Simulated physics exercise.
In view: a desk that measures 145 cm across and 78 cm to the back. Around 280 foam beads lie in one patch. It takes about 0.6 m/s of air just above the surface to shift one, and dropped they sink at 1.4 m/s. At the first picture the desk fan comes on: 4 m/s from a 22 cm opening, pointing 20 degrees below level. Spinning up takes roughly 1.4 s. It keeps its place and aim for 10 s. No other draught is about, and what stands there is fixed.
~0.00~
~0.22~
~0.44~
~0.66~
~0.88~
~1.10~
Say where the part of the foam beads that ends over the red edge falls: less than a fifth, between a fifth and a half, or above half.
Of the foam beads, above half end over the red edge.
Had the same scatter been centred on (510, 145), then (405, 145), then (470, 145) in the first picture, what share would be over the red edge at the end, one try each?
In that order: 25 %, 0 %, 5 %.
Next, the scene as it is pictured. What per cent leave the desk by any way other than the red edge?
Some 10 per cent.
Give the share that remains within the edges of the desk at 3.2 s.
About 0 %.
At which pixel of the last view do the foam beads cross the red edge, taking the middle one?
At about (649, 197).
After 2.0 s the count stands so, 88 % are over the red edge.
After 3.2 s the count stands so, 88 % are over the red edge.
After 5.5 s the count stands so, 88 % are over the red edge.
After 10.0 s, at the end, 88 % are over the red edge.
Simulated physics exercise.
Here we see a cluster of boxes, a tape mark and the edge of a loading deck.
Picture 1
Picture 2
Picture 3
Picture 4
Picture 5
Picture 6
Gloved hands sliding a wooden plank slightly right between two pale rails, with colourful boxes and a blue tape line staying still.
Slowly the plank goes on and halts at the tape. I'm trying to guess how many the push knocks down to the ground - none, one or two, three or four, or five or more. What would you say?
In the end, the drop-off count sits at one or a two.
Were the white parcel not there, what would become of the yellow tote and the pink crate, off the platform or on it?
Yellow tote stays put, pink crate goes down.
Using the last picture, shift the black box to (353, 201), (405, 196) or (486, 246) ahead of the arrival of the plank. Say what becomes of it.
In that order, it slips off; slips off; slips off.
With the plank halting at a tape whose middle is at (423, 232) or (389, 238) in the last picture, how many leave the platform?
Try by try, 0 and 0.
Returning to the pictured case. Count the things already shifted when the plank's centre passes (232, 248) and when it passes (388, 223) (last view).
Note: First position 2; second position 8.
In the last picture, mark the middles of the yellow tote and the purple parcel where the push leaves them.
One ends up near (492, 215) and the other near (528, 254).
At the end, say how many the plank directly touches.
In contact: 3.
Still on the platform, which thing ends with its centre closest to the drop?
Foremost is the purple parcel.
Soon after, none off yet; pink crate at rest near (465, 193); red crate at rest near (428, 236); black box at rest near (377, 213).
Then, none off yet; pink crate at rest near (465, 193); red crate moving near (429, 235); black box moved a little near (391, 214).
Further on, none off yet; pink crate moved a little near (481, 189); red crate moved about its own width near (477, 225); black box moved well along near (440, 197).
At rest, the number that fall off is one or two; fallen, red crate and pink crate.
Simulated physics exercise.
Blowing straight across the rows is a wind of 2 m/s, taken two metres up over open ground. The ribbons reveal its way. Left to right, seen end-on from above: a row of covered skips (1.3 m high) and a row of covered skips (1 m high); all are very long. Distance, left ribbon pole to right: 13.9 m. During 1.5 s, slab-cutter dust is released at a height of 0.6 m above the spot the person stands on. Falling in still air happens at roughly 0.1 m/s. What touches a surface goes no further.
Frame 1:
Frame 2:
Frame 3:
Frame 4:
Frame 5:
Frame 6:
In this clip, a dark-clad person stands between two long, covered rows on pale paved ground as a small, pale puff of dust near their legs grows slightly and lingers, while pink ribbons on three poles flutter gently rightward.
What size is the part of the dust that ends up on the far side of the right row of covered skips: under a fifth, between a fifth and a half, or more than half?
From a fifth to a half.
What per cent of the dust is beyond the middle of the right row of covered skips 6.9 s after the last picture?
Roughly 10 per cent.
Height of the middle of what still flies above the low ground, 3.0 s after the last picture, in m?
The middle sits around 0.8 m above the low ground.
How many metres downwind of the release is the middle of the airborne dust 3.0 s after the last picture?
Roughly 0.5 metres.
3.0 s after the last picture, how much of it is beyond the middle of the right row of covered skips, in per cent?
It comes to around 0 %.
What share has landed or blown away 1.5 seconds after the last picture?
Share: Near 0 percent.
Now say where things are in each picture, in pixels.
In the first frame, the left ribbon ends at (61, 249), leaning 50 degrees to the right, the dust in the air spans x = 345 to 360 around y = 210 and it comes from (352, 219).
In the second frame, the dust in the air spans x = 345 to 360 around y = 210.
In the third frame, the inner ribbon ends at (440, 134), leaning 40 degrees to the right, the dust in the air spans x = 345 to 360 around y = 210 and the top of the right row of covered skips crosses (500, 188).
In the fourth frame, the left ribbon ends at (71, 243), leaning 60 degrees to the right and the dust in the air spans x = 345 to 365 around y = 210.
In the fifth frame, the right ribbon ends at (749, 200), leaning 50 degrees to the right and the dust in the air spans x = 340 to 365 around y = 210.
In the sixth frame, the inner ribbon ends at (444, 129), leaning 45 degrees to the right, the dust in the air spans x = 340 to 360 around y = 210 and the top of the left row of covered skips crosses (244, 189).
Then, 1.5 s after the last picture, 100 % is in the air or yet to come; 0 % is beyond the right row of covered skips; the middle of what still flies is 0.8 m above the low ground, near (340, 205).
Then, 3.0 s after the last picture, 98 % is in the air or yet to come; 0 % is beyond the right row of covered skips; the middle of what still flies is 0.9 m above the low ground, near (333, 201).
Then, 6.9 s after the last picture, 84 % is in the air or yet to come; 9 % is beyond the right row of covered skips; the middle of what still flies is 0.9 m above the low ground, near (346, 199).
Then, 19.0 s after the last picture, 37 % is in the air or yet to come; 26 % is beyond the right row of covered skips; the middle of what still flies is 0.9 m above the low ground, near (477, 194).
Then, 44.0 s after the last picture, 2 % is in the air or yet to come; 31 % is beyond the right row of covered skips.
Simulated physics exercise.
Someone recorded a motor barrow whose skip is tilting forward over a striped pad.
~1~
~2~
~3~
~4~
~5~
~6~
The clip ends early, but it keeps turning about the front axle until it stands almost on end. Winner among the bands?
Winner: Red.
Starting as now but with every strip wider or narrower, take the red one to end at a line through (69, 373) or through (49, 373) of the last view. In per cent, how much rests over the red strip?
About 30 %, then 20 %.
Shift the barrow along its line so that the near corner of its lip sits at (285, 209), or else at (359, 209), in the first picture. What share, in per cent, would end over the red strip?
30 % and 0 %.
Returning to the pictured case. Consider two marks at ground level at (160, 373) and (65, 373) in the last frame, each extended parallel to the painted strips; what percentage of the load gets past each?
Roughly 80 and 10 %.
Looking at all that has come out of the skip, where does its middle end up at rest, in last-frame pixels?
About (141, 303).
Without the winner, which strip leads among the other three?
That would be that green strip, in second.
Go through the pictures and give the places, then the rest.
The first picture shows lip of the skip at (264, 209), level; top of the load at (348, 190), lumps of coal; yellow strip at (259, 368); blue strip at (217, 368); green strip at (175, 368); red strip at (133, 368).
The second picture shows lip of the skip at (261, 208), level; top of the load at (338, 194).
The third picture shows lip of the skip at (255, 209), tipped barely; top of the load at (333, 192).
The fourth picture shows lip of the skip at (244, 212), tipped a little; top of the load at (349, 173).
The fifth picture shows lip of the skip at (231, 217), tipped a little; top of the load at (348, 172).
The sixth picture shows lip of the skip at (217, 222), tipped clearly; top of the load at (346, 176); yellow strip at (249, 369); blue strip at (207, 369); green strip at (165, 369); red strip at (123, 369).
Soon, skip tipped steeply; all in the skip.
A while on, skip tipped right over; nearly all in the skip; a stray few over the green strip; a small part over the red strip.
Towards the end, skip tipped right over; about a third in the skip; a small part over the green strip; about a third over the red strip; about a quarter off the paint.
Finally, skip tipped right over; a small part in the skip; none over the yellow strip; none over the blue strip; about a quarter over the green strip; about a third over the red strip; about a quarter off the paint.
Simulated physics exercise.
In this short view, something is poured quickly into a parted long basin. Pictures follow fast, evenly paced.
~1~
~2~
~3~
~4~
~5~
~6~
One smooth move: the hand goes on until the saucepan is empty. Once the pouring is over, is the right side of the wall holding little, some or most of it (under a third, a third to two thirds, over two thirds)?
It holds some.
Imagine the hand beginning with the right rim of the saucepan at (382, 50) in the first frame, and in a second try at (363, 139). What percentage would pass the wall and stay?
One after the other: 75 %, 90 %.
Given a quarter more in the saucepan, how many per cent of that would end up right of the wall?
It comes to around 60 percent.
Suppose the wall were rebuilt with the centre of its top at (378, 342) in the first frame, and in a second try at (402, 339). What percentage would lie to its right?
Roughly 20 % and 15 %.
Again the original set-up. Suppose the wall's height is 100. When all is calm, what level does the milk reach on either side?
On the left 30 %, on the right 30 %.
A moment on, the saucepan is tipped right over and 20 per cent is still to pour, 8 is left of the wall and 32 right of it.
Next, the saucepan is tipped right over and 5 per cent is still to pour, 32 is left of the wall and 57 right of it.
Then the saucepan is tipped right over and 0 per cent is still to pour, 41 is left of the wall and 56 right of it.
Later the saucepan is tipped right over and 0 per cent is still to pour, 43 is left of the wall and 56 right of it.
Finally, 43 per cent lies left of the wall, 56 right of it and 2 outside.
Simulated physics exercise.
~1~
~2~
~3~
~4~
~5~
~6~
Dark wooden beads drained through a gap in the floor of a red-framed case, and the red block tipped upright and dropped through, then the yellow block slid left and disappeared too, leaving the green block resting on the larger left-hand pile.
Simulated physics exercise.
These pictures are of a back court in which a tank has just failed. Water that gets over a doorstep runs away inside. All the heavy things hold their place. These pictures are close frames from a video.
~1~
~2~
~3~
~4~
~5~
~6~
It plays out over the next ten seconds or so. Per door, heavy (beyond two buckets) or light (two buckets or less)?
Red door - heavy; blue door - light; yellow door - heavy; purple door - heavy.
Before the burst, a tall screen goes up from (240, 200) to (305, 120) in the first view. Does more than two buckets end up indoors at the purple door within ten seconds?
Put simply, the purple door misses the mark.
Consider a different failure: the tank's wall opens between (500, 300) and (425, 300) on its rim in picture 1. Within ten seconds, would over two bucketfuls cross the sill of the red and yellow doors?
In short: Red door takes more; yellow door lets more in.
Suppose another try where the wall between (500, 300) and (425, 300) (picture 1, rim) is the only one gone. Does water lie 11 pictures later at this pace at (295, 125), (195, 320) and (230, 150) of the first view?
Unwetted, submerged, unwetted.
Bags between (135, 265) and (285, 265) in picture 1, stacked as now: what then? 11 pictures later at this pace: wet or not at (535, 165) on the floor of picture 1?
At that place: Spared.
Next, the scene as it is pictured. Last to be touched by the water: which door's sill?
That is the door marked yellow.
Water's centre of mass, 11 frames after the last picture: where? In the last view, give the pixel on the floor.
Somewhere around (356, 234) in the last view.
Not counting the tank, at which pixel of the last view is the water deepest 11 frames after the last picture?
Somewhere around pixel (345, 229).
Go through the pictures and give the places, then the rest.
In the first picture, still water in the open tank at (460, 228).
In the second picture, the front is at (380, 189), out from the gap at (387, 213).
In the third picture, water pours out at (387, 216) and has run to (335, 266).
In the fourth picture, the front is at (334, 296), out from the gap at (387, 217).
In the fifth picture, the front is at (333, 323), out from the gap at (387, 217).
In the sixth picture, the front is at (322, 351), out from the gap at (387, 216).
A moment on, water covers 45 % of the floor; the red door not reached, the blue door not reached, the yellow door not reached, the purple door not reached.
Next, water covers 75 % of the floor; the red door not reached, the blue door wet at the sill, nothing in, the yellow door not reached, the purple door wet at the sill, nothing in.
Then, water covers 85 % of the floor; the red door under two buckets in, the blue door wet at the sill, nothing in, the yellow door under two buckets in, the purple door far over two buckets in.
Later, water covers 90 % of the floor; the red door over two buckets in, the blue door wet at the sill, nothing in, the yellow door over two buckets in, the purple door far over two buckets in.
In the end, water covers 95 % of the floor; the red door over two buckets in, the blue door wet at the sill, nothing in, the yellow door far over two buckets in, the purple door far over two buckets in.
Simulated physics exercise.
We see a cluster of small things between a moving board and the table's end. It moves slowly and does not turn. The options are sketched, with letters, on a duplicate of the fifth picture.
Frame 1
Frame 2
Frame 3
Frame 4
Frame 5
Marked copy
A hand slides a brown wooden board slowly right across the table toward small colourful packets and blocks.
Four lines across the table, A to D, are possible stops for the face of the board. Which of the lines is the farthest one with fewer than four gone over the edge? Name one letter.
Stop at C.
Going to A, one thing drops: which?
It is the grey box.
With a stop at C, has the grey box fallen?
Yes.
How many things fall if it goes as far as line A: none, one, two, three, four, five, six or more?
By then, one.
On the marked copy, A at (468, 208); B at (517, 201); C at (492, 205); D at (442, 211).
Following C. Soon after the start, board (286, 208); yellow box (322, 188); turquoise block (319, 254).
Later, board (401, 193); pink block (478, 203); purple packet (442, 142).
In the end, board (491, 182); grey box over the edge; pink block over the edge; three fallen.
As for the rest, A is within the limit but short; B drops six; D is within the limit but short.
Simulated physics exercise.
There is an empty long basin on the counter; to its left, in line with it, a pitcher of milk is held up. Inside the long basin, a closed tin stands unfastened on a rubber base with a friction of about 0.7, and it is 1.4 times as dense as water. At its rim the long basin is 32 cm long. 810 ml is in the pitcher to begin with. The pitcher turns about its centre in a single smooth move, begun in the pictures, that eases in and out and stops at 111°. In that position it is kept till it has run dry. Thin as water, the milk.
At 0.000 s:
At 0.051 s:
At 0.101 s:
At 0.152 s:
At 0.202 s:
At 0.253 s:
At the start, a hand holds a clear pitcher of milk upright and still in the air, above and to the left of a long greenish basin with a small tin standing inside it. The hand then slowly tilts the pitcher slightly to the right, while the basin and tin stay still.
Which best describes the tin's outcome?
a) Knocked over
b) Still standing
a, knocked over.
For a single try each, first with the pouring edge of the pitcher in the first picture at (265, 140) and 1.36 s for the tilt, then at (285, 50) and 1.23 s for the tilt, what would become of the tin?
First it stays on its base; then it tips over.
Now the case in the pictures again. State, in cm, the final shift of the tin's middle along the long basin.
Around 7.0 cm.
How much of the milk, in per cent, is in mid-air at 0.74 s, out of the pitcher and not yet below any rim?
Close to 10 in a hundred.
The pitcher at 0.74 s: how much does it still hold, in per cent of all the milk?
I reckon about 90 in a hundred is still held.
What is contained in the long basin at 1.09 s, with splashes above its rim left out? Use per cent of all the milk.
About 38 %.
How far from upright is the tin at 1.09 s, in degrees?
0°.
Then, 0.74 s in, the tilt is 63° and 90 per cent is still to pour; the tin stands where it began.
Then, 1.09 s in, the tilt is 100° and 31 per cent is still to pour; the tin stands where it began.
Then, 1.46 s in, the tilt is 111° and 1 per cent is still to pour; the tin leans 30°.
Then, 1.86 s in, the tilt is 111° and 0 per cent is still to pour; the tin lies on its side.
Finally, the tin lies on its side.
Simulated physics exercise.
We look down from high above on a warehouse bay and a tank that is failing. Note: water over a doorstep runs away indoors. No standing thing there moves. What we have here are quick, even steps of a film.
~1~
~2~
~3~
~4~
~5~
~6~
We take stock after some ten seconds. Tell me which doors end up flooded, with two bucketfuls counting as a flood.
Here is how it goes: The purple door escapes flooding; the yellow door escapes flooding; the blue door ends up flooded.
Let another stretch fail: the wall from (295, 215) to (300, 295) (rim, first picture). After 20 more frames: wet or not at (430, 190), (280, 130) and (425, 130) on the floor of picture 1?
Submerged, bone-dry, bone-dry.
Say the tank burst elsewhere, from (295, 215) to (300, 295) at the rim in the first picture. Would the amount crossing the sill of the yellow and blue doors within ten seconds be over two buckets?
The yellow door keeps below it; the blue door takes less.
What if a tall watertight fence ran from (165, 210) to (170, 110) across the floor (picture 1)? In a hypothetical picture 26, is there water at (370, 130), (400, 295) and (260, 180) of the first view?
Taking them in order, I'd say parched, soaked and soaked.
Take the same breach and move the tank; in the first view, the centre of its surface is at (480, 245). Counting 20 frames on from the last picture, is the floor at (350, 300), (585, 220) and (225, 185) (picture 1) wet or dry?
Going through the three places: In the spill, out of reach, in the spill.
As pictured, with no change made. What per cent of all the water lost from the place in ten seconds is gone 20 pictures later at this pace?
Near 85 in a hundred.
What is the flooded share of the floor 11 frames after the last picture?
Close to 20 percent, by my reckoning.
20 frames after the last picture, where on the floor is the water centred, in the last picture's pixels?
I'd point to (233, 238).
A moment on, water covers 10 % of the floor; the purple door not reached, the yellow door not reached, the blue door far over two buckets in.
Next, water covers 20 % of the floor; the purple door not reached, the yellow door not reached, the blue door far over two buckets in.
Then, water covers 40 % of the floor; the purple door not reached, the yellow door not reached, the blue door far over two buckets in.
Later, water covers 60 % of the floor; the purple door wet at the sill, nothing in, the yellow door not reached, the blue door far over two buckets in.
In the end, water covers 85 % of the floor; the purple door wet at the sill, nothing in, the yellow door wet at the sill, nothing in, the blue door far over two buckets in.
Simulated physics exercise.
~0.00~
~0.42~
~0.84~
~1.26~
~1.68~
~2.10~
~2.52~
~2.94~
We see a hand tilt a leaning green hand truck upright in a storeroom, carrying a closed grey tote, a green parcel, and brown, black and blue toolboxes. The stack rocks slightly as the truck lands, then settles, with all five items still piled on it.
=====
[TASK PROMPT]: Pick out each line containing "doorstep" and report it.

[CORRECT RESULT]:
These pictures are of a back court in which a tank has just failed. Water that gets over a doorstep runs away inside. All the heavy things hold their place. These pictures are close frames from a video.
We look down from high above on a warehouse bay and a tank that is failing. Note: water over a doorstep runs away indoors. No standing thing there moves. What we have here are quick, even steps of a film.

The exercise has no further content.